**STATED TASK**
Carry none of the pictures over; write out the complete data exactly.

--- start ---

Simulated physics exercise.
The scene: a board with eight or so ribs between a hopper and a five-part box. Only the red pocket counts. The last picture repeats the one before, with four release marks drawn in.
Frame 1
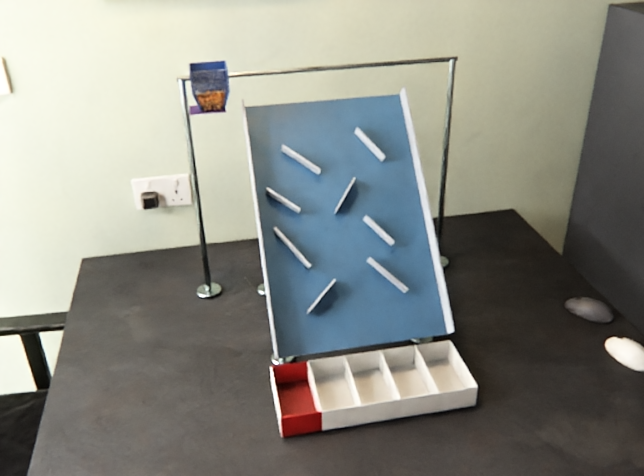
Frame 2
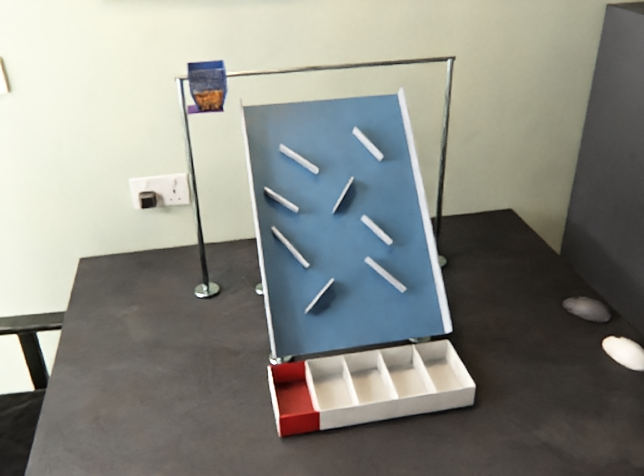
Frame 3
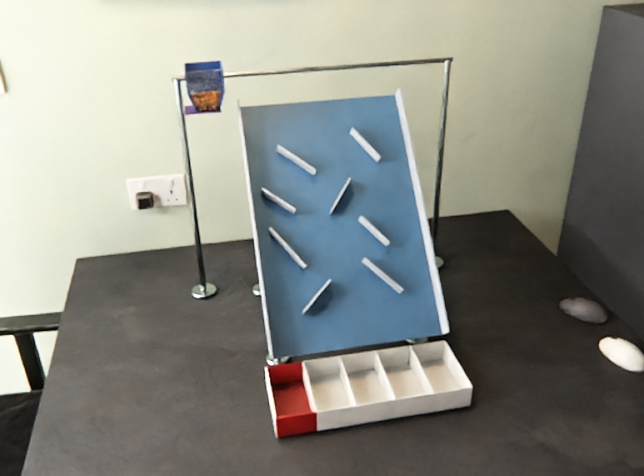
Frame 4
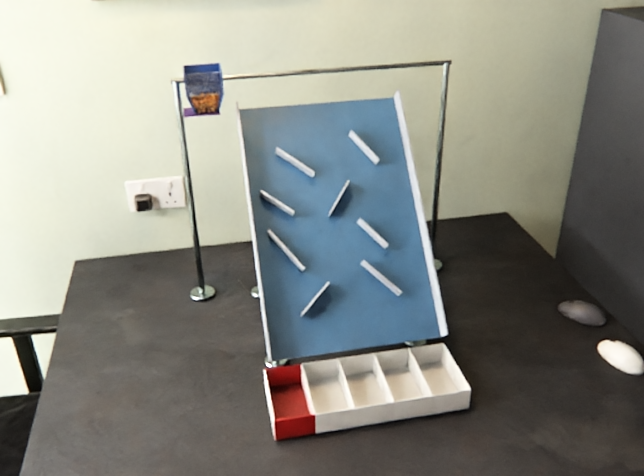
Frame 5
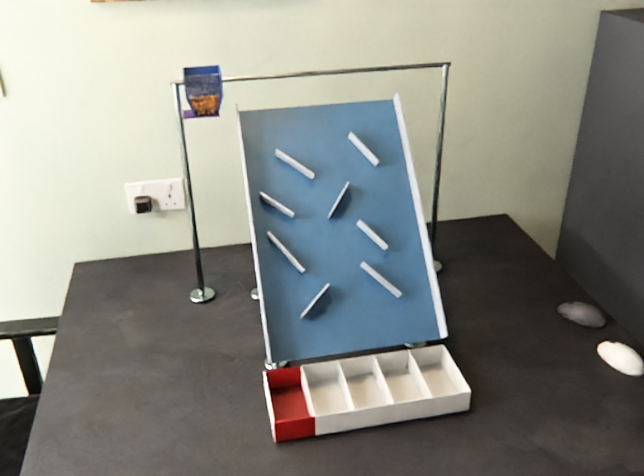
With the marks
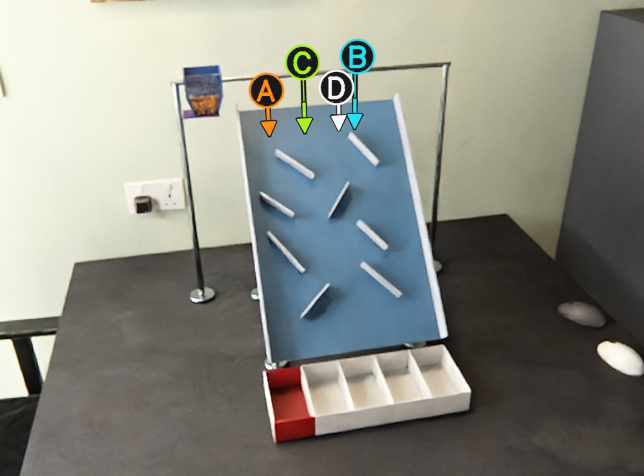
The clip opens on a tilted blue board with pale ribs, standing on a dark table below a small container on a metal rail, with a five-part box at its foot, the leftmost pocket red. The view shifts very slightly, then settles, while nothing on the table visibly moves.
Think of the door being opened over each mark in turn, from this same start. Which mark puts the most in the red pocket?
I would pick mark C.
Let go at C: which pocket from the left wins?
The first from the left.
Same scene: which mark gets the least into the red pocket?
That is mark B.
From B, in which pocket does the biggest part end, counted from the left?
It is the fifth one.
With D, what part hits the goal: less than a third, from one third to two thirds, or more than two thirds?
Mark D gives from one third to two thirds.
On the marked copy, mark A meets the board at (269, 130); mark B meets the board at (354, 123); mark C meets the board at (304, 127); mark D meets the board at (338, 125).
With A, about two thirds in the red pocket, a small part in other pockets, about a quarter outside the box.
With B, a small part in the red pocket, about two thirds in other pockets, about a quarter outside the box.
With C, most in the red pocket, a small part in other pockets, a stray few outside the box.
With D, about a third in the red pocket, about half in other pockets, a small part outside the box.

--- end ---

**ANSWER BELOW**
Simulated physics exercise.
The scene: a board with eight or so ribs between a hopper and a five-part box. Only the red pocket counts. The last picture repeats the one before, with four release marks drawn in.
Frame 1
Frame 2
Frame 3
Frame 4
Frame 5
With the marks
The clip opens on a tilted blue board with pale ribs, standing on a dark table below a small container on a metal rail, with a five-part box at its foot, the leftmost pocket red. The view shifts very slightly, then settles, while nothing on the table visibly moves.
Think of the door being opened over each mark in turn, from this same start. Which mark puts the most in the red pocket?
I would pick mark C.
Let go at C: which pocket from the left wins?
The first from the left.
Same scene: which mark gets the least into the red pocket?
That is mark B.
From B, in which pocket does the biggest part end, counted from the left?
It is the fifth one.
With D, what part hits the goal: less than a third, from one third to two thirds, or more than two thirds?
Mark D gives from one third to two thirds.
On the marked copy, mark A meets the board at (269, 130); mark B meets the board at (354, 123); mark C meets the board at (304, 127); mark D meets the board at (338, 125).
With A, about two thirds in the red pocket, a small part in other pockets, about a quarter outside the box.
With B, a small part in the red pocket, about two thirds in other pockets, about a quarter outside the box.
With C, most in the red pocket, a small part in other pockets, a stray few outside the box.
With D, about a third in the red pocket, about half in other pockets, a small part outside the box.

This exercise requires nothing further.